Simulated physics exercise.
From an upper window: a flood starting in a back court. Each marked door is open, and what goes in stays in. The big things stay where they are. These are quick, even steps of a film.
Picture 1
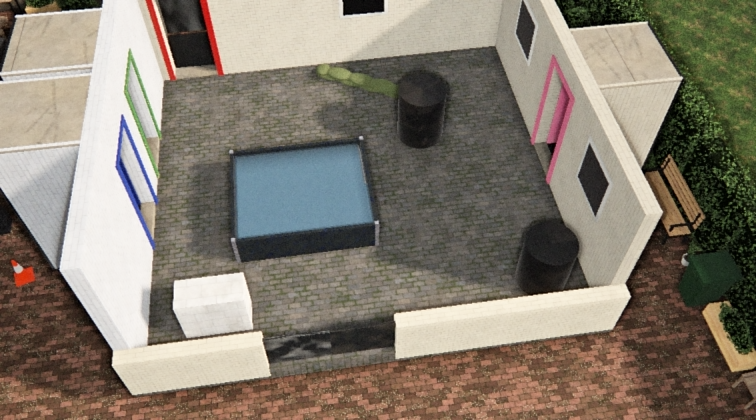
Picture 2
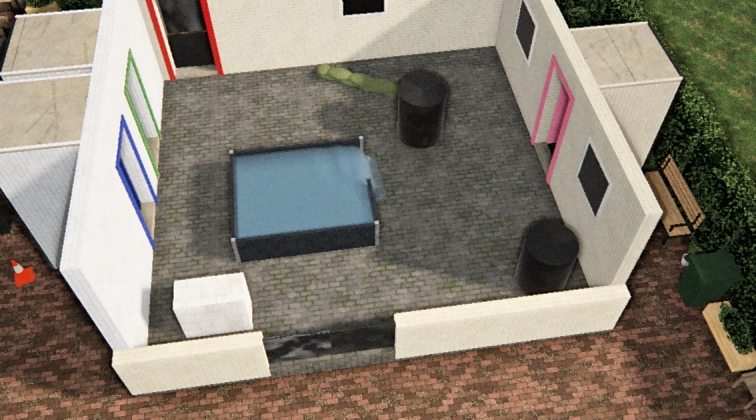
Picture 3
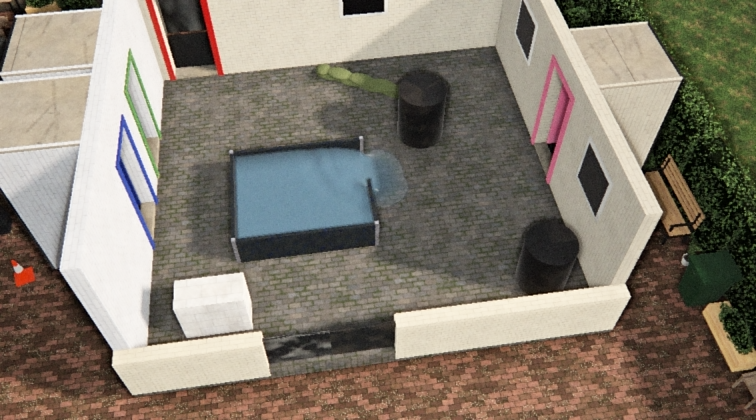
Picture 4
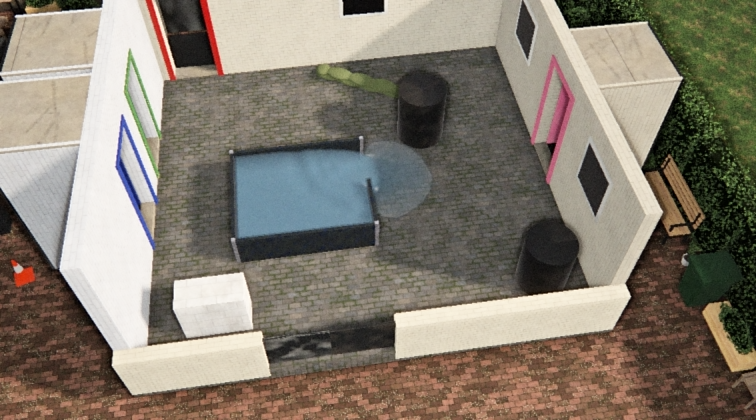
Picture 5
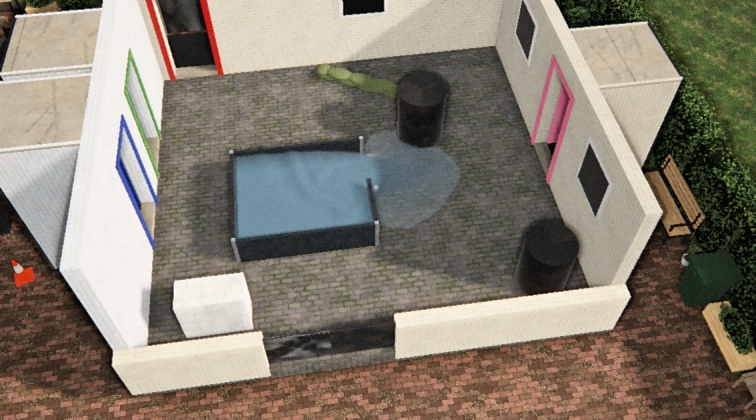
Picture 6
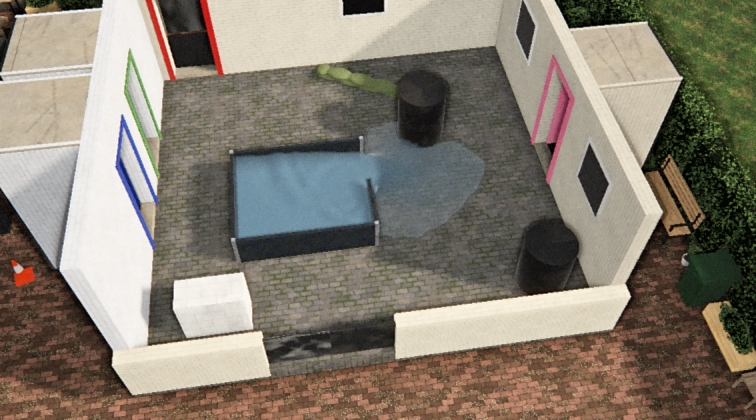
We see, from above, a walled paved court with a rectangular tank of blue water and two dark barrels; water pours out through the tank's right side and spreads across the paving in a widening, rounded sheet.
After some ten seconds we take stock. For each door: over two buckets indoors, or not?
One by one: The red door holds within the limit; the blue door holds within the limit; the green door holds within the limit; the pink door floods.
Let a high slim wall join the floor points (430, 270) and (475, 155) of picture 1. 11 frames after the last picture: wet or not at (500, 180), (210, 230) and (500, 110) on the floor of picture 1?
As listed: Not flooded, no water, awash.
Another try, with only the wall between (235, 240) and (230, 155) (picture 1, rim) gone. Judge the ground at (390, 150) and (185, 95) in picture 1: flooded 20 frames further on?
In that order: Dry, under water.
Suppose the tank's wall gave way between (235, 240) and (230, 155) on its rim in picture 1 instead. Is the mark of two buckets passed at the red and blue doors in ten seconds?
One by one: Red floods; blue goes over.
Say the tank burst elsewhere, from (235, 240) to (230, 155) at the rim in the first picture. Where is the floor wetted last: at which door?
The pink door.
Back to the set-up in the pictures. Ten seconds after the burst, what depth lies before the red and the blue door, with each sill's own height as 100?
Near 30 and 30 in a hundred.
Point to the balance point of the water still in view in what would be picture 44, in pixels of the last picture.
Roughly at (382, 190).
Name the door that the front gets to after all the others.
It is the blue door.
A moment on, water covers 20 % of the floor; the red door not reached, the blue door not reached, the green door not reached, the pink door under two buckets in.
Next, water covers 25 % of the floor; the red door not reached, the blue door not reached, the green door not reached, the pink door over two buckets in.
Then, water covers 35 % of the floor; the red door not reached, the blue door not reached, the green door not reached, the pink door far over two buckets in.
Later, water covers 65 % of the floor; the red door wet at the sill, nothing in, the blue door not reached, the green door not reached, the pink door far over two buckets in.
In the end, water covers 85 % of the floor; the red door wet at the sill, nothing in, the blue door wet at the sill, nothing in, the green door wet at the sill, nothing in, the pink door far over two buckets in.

Exercise objective — Except for the pictures, reproduce every line exactly.

Finished task —
Simulated physics exercise.
From an upper window: a flood starting in a back court. Each marked door is open, and what goes in stays in. The big things stay where they are. These are quick, even steps of a film.
Picture 1
Picture 2
Picture 3
Picture 4
Picture 5
Picture 6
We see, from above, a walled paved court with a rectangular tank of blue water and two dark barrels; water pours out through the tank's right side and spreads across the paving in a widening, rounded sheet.
After some ten seconds we take stock. For each door: over two buckets indoors, or not?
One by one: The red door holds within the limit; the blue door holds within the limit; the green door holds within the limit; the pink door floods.
Let a high slim wall join the floor points (430, 270) and (475, 155) of picture 1. 11 frames after the last picture: wet or not at (500, 180), (210, 230) and (500, 110) on the floor of picture 1?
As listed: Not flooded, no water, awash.
Another try, with only the wall between (235, 240) and (230, 155) (picture 1, rim) gone. Judge the ground at (390, 150) and (185, 95) in picture 1: flooded 20 frames further on?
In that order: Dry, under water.
Suppose the tank's wall gave way between (235, 240) and (230, 155) on its rim in picture 1 instead. Is the mark of two buckets passed at the red and blue doors in ten seconds?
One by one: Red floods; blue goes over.
Say the tank burst elsewhere, from (235, 240) to (230, 155) at the rim in the first picture. Where is the floor wetted last: at which door?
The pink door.
Back to the set-up in the pictures. Ten seconds after the burst, what depth lies before the red and the blue door, with each sill's own height as 100?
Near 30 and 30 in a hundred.
Point to the balance point of the water still in view in what would be picture 44, in pixels of the last picture.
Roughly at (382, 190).
Name the door that the front gets to after all the others.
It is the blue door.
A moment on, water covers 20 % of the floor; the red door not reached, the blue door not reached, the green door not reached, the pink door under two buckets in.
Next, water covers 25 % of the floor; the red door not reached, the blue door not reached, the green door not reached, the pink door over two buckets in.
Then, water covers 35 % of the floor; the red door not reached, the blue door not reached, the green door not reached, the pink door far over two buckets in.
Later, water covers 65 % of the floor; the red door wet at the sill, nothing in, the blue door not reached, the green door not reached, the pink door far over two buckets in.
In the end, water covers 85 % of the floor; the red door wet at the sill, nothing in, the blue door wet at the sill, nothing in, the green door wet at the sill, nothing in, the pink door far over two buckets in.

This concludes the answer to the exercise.